START
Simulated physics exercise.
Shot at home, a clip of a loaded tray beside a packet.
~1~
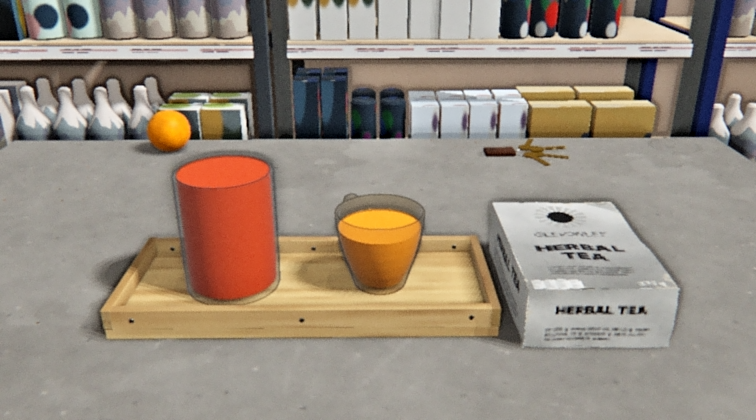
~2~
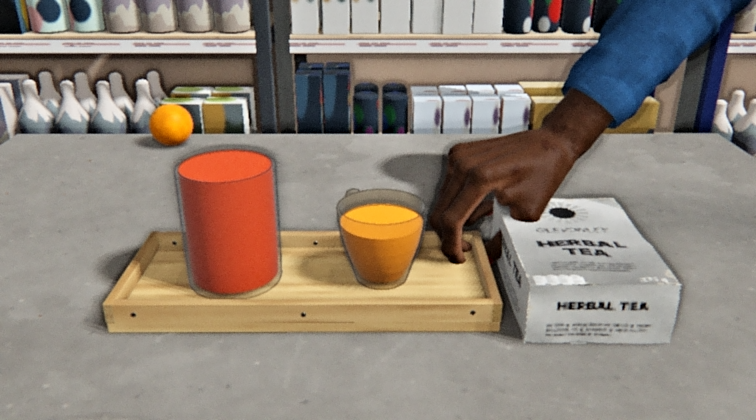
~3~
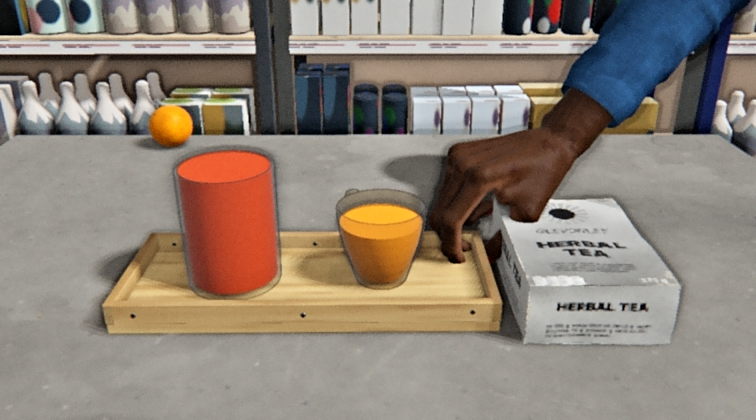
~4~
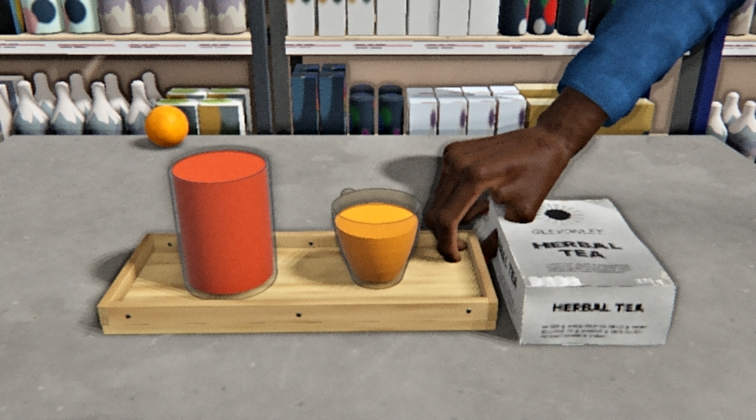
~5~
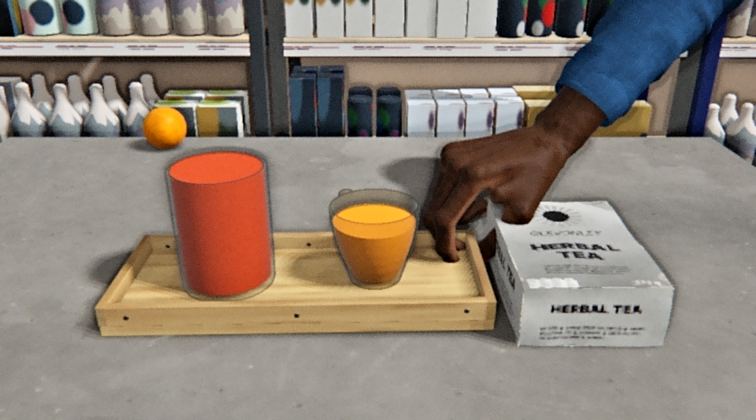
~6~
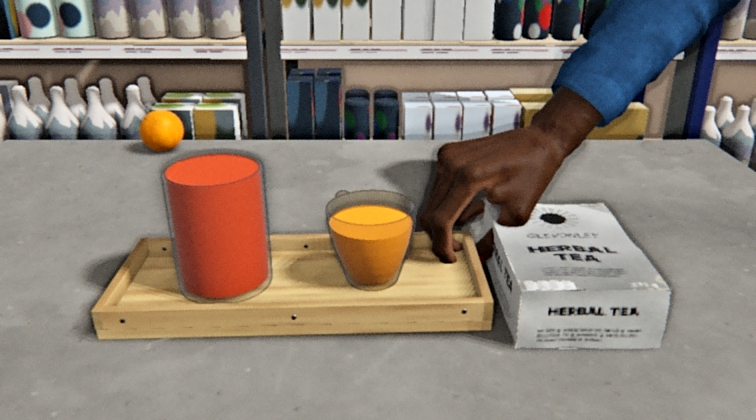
In this clip, a wooden tray holding a full mug of red liquid and a partly filled cup of orange liquid sits beside a herbal tea packet; a hand grips the tray's right end and the tray barely moves.
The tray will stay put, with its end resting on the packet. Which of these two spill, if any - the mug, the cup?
One by one: On the left the mug: It will release some contents; on the right the cup: It will retain its contents.
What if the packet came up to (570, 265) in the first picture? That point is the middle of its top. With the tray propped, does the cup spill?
Short version: It survives.
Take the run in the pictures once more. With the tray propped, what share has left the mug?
About 6 per cent, give or take.
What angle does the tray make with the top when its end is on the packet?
My estimate is something close to 12 degrees.
Next, the tray slopes by about 6°; mug, it has slopped over; cup, its rim is dry.
After that, the tray slopes by about 13°; mug, it has slopped over; cup, its rim is dry.
Finally, the tray slopes by about 12°, resting on the packet; mug, it has slopped over; cup, its rim is dry.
END
EXERCISE INSTRUCTIONS:
Retype the listing exactly. Pictures do not belong in the copy.

FINISHED TASK:
Simulated physics exercise.
Shot at home, a clip of a loaded tray beside a packet.
~1~
~2~
~3~
~4~
~5~
~6~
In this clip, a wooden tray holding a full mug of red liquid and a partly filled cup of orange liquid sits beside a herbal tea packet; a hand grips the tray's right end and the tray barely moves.
The tray will stay put, with its end resting on the packet. Which of these two spill, if any - the mug, the cup?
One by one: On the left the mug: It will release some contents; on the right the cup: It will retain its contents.
What if the packet came up to (570, 265) in the first picture? That point is the middle of its top. With the tray propped, does the cup spill?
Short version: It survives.
Take the run in the pictures once more. With the tray propped, what share has left the mug?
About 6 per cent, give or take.
What angle does the tray make with the top when its end is on the packet?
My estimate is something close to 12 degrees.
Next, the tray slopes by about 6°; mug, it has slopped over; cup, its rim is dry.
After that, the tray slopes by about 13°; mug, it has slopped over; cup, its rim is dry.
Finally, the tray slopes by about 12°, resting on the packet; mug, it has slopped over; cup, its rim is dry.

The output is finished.